## WORK INSTRUCTIONS
The records below are to be copied word for word, with every picture left out.

========

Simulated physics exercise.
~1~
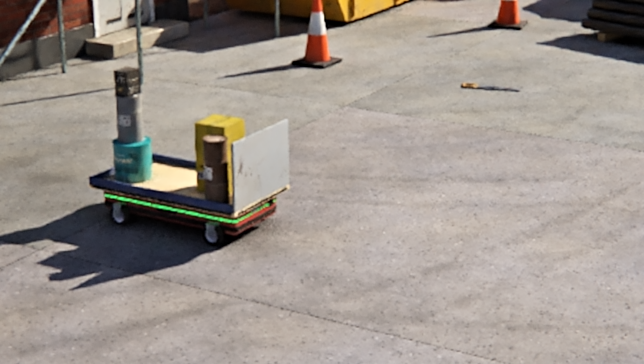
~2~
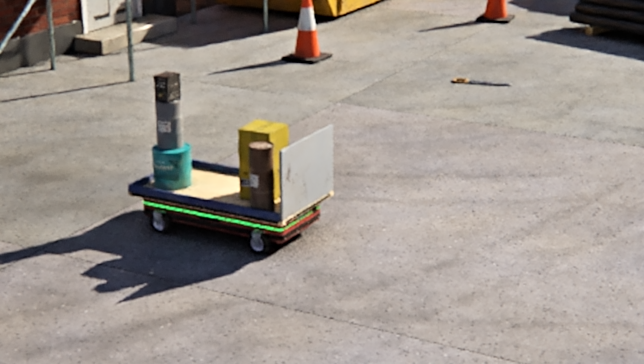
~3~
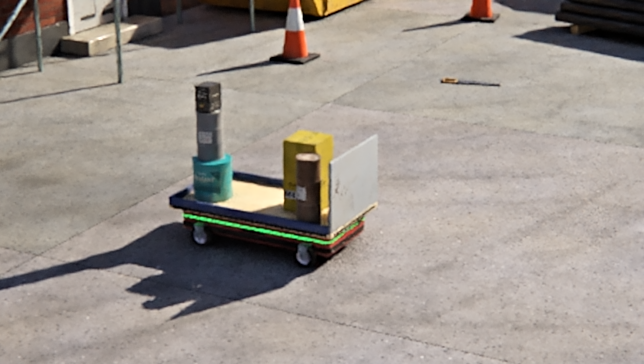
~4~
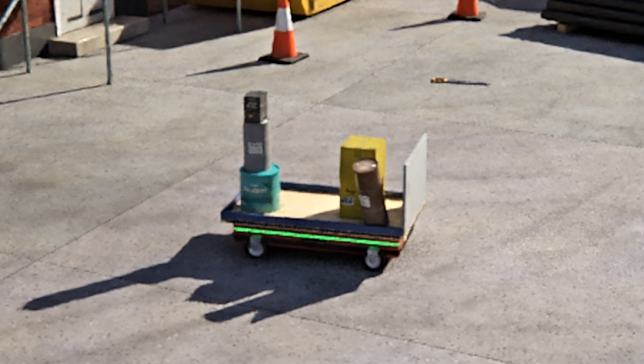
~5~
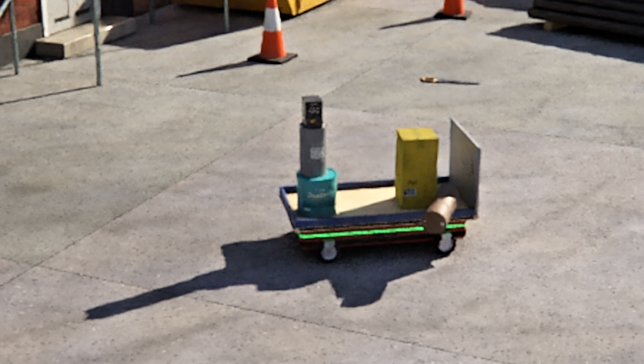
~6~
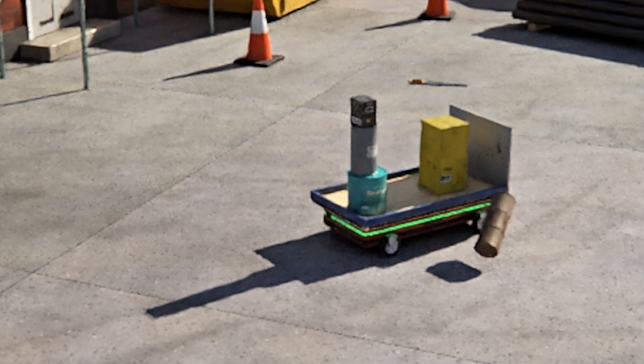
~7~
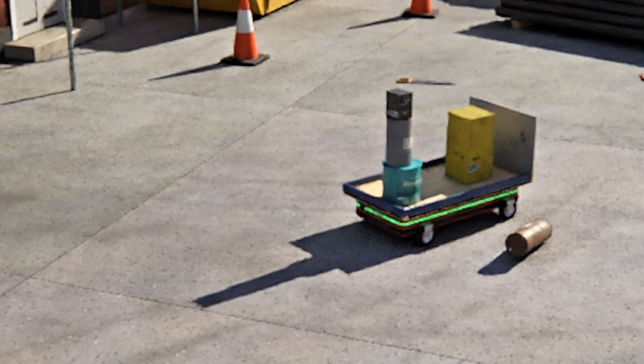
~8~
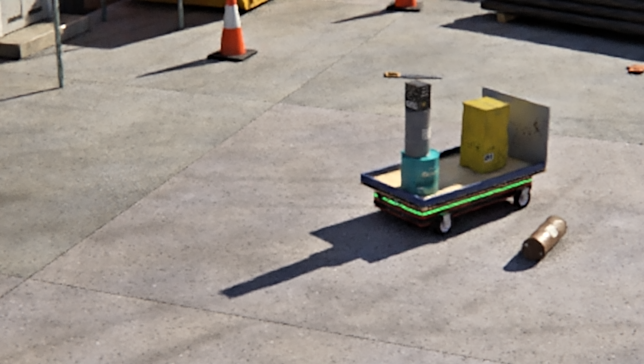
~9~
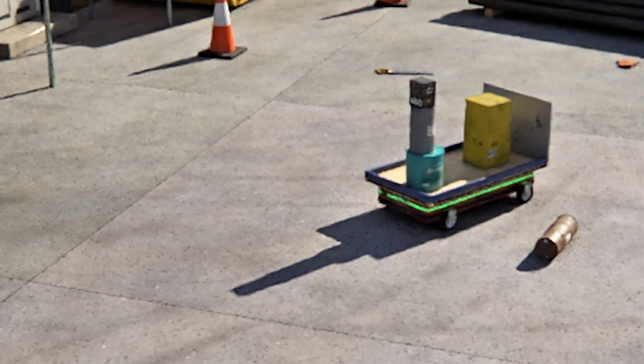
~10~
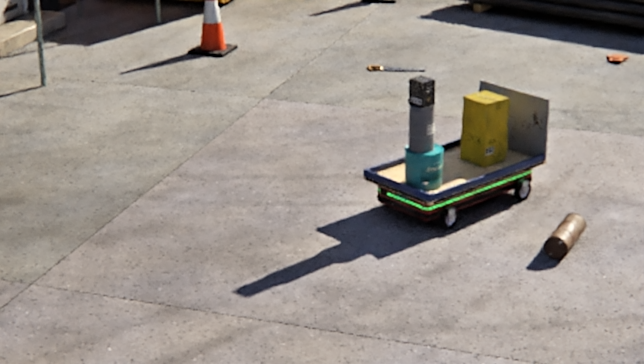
A flat cart carrying a stacked pail, canister and box, a yellow box and a brown canister rolls right across the pavement and curves away; the brown canister tips, falls off the side and lies on the ground as the cart stops with the rest aboard.
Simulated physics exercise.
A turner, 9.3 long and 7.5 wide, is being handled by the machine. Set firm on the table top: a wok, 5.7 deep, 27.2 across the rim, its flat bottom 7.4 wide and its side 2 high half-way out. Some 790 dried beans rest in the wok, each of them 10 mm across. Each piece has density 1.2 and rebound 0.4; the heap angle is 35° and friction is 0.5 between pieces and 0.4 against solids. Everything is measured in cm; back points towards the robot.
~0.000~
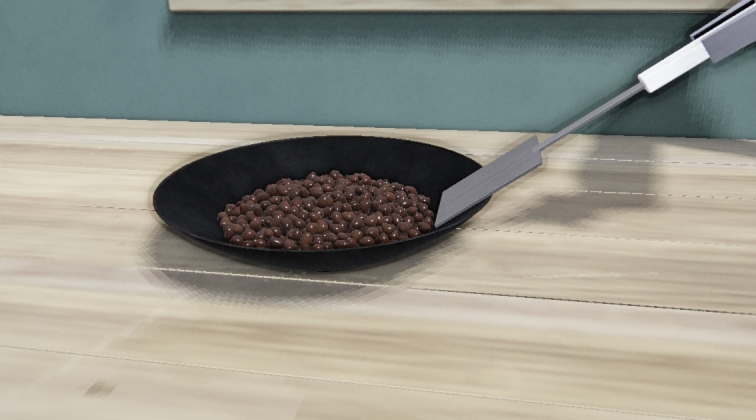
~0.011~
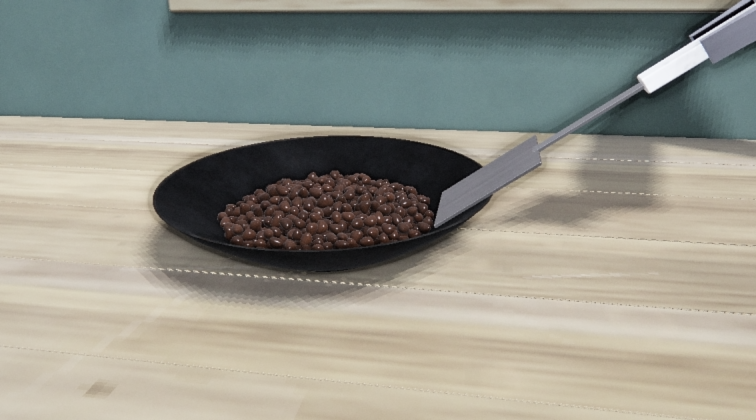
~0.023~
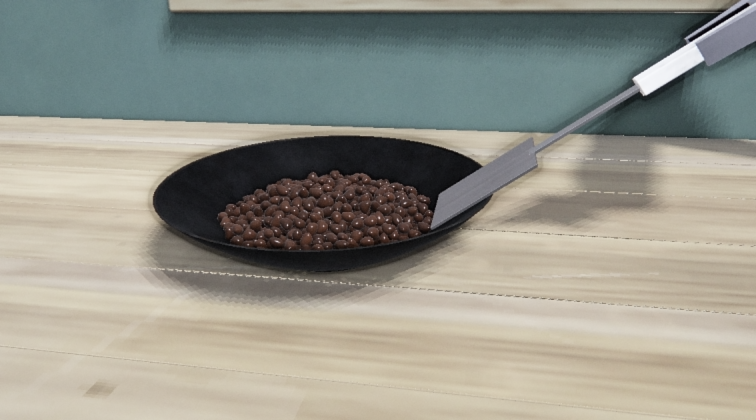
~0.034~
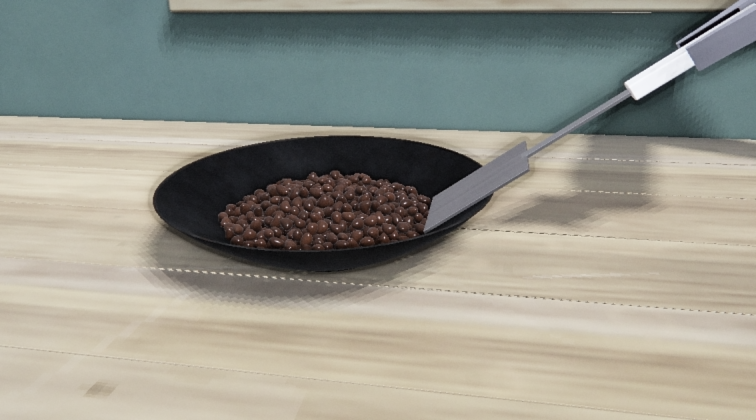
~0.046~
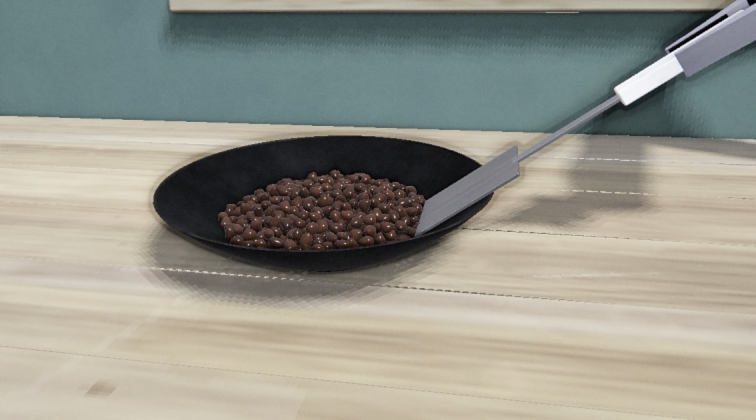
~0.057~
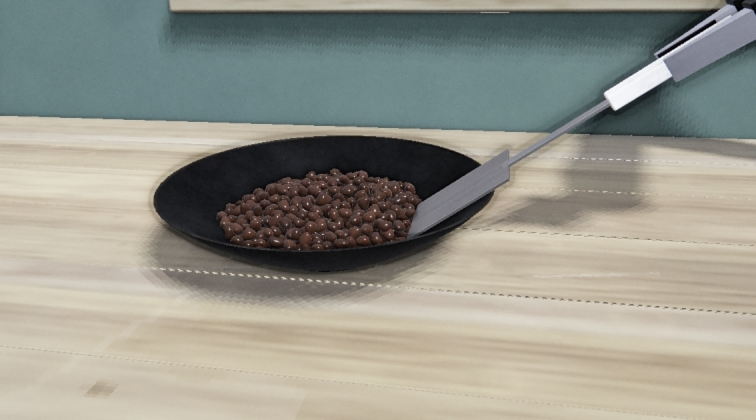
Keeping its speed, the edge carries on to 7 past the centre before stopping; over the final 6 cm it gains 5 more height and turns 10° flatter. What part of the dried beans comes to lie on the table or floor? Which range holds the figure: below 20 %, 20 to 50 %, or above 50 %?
The figure lies below 20 %.
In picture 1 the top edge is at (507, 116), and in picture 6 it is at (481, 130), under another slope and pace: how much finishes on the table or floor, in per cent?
Around 15 per cent finishes on the table or floor.
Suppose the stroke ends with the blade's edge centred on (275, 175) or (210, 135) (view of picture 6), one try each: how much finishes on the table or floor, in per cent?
0 % and 30 %.
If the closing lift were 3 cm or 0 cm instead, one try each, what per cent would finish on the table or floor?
You'd get some 10 per cent with the first setting and some 15 per cent with the second.
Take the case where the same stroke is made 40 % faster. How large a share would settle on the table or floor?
I'd say close to 25 per cent.
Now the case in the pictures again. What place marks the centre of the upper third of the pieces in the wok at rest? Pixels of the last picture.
Near (223, 189).
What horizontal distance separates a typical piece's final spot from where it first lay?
The answer is about 5 cm.
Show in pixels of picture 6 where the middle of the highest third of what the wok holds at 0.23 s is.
About pixel (244, 183).
By 0.14 s, sloping 36°, highest piece 7 above the table; 792 in the wok.
By 0.23 s, sloping 32°, highest piece 7 above the table; 791 in the wok, 1 on the blade or in flight.
By 0.47 s, sloping 26°, highest piece 8 above the table; 700 in the wok, 65 on the table or floor, 27 on the blade or in flight.
By 1.52 s, sloping 26°, highest piece 7 above the table; 695 in the wok, 97 on the table or floor.
Final count, 695 in the wok, 97 on the table or floor. That is 12 % on the table or floor.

========

## RESPONSE TO THIS TASK
Simulated physics exercise.
~1~
~2~
~3~
~4~
~5~
~6~
~7~
~8~
~9~
~10~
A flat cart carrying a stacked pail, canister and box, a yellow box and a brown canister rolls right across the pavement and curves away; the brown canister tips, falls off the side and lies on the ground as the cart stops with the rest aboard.
Simulated physics exercise.
A turner, 9.3 long and 7.5 wide, is being handled by the machine. Set firm on the table top: a wok, 5.7 deep, 27.2 across the rim, its flat bottom 7.4 wide and its side 2 high half-way out. Some 790 dried beans rest in the wok, each of them 10 mm across. Each piece has density 1.2 and rebound 0.4; the heap angle is 35° and friction is 0.5 between pieces and 0.4 against solids. Everything is measured in cm; back points towards the robot.
~0.000~
~0.011~
~0.023~
~0.034~
~0.046~
~0.057~
Keeping its speed, the edge carries on to 7 past the centre before stopping; over the final 6 cm it gains 5 more height and turns 10° flatter. What part of the dried beans comes to lie on the table or floor? Which range holds the figure: below 20 %, 20 to 50 %, or above 50 %?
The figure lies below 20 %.
In picture 1 the top edge is at (507, 116), and in picture 6 it is at (481, 130), under another slope and pace: how much finishes on the table or floor, in per cent?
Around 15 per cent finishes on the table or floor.
Suppose the stroke ends with the blade's edge centred on (275, 175) or (210, 135) (view of picture 6), one try each: how much finishes on the table or floor, in per cent?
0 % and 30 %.
If the closing lift were 3 cm or 0 cm instead, one try each, what per cent would finish on the table or floor?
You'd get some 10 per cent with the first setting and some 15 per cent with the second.
Take the case where the same stroke is made 40 % faster. How large a share would settle on the table or floor?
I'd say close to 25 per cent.
Now the case in the pictures again. What place marks the centre of the upper third of the pieces in the wok at rest? Pixels of the last picture.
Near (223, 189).
What horizontal distance separates a typical piece's final spot from where it first lay?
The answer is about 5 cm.
Show in pixels of picture 6 where the middle of the highest third of what the wok holds at 0.23 s is.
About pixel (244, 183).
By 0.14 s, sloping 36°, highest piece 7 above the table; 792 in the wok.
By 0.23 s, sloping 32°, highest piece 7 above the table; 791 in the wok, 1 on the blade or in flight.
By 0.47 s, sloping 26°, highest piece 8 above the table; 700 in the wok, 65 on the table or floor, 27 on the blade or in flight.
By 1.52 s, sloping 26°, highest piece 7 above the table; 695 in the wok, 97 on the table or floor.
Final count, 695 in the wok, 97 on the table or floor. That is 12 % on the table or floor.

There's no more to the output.